Job
Return the listing below exactly, with the pictures dropped.

──────── Provided data

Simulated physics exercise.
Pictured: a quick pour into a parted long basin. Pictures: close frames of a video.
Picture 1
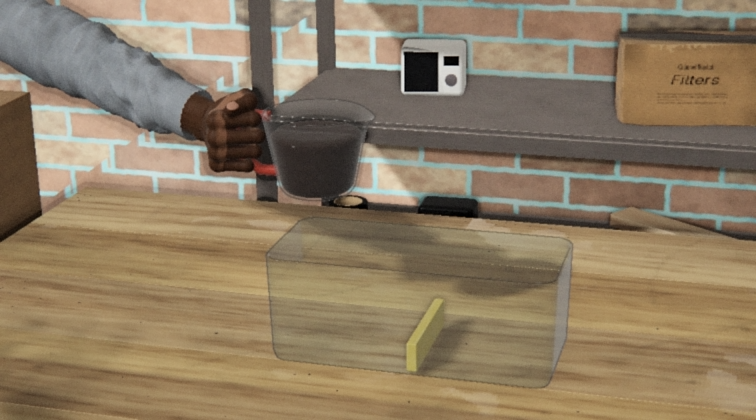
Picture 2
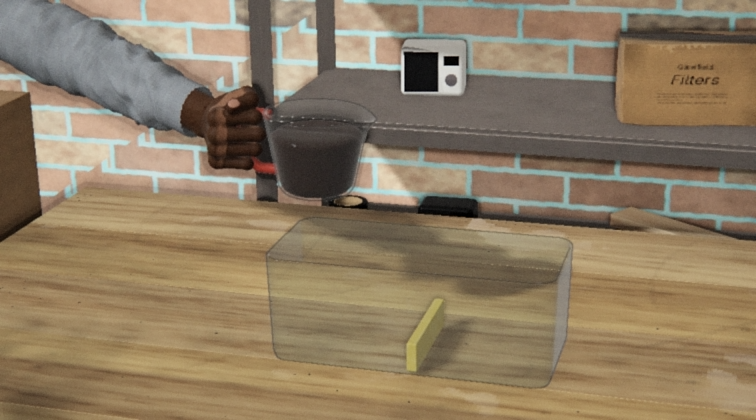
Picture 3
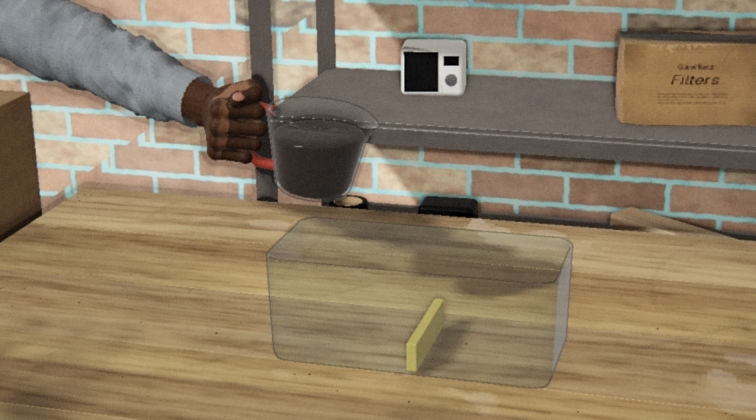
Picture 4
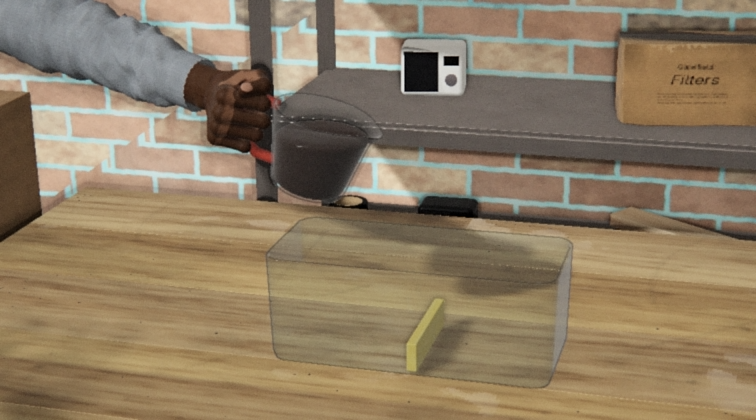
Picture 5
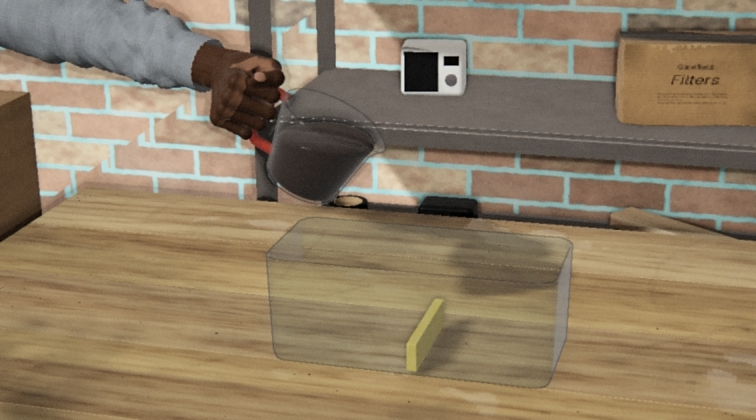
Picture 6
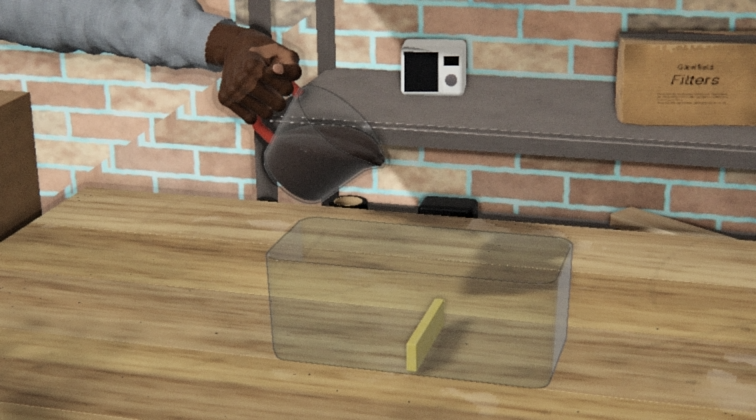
A dark-skinned hand in a grey sleeve holds a clear jug of dark coffee upright above and behind a long clear basin with a low yellow divider on a wooden table. The hand rises and tilts the jug rightward, slowly then more steeply, and the coffee shifts toward its spout.
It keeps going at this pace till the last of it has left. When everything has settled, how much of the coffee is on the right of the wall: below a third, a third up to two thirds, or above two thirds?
I'd put the amount right of the wall under the one-third mark.
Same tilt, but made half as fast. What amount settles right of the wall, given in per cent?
It works out near 35 %.
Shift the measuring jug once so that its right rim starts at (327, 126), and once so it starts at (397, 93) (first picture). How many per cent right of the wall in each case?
15 and 45 per cent.
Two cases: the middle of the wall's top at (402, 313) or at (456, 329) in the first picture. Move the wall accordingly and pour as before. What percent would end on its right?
First try close to 40 percent, second try close to 20 percent.
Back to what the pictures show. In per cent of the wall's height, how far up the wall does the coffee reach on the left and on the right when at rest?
The left side sits at 50 per cent and the right side at 10.
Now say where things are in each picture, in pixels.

────────────────

Task response
Simulated physics exercise.
Pictured: a quick pour into a parted long basin. Pictures: close frames of a video.
Picture 1
Picture 2
Picture 3
Picture 4
Picture 5
Picture 6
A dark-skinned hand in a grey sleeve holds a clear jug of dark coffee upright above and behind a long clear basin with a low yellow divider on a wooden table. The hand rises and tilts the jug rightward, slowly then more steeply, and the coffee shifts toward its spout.
It keeps going at this pace till the last of it has left. When everything has settled, how much of the coffee is on the right of the wall: below a third, a third up to two thirds, or above two thirds?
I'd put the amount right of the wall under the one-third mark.
Same tilt, but made half as fast. What amount settles right of the wall, given in per cent?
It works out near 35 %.
Shift the measuring jug once so that its right rim starts at (327, 126), and once so it starts at (397, 93) (first picture). How many per cent right of the wall in each case?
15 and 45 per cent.
Two cases: the middle of the wall's top at (402, 313) or at (456, 329) in the first picture. Move the wall accordingly and pour as before. What percent would end on its right?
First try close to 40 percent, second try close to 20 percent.
Back to what the pictures show. In per cent of the wall's height, how far up the wall does the coffee reach on the left and on the right when at rest?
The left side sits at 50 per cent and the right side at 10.
Now say where things are in each picture, in pixels.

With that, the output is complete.